+++ DATASET CONTENT

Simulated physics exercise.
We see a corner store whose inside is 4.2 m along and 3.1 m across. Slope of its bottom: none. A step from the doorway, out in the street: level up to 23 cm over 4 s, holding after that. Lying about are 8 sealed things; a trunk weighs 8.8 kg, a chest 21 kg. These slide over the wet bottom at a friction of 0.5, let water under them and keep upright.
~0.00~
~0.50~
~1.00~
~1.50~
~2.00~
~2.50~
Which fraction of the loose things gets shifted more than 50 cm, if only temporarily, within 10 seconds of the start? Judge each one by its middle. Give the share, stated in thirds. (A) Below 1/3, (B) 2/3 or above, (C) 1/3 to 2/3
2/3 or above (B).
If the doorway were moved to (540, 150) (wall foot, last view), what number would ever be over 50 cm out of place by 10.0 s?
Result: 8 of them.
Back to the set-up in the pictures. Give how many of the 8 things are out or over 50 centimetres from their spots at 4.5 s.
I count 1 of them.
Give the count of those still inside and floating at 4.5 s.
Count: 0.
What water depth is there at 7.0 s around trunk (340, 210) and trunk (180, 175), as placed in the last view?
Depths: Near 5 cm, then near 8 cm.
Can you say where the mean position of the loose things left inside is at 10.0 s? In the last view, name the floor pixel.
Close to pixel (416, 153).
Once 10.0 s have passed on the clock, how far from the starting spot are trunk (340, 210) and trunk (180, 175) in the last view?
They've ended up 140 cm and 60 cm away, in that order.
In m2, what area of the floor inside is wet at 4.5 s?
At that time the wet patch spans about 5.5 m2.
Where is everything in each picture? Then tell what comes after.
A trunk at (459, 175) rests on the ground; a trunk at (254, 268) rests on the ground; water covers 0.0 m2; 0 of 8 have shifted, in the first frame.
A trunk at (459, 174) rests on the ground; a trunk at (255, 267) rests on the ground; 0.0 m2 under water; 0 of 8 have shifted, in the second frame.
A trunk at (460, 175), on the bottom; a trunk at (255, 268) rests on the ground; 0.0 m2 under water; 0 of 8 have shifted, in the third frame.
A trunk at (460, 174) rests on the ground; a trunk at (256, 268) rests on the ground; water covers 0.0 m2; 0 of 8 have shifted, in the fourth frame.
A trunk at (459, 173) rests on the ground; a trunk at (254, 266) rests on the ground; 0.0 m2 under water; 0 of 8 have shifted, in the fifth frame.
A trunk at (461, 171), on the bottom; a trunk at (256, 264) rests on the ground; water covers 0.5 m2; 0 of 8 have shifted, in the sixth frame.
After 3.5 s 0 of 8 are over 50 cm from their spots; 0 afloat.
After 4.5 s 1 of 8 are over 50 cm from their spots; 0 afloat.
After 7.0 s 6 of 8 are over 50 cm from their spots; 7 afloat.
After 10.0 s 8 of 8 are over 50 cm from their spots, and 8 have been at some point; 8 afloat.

++++++

TASK GOAL: Repeat the material above in full, exactly as it stands.

TASK OUTPUT:
Simulated physics exercise.
We see a corner store whose inside is 4.2 m along and 3.1 m across. Slope of its bottom: none. A step from the doorway, out in the street: level up to 23 cm over 4 s, holding after that. Lying about are 8 sealed things; a trunk weighs 8.8 kg, a chest 21 kg. These slide over the wet bottom at a friction of 0.5, let water under them and keep upright.
~0.00~
~0.50~
~1.00~
~1.50~
~2.00~
~2.50~
Which fraction of the loose things gets shifted more than 50 cm, if only temporarily, within 10 seconds of the start? Judge each one by its middle. Give the share, stated in thirds. (A) Below 1/3, (B) 2/3 or above, (C) 1/3 to 2/3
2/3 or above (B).
If the doorway were moved to (540, 150) (wall foot, last view), what number would ever be over 50 cm out of place by 10.0 s?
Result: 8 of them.
Back to the set-up in the pictures. Give how many of the 8 things are out or over 50 centimetres from their spots at 4.5 s.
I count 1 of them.
Give the count of those still inside and floating at 4.5 s.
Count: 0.
What water depth is there at 7.0 s around trunk (340, 210) and trunk (180, 175), as placed in the last view?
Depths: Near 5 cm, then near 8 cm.
Can you say where the mean position of the loose things left inside is at 10.0 s? In the last view, name the floor pixel.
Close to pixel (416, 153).
Once 10.0 s have passed on the clock, how far from the starting spot are trunk (340, 210) and trunk (180, 175) in the last view?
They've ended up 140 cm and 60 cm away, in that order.
In m2, what area of the floor inside is wet at 4.5 s?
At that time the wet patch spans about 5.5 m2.
Where is everything in each picture? Then tell what comes after.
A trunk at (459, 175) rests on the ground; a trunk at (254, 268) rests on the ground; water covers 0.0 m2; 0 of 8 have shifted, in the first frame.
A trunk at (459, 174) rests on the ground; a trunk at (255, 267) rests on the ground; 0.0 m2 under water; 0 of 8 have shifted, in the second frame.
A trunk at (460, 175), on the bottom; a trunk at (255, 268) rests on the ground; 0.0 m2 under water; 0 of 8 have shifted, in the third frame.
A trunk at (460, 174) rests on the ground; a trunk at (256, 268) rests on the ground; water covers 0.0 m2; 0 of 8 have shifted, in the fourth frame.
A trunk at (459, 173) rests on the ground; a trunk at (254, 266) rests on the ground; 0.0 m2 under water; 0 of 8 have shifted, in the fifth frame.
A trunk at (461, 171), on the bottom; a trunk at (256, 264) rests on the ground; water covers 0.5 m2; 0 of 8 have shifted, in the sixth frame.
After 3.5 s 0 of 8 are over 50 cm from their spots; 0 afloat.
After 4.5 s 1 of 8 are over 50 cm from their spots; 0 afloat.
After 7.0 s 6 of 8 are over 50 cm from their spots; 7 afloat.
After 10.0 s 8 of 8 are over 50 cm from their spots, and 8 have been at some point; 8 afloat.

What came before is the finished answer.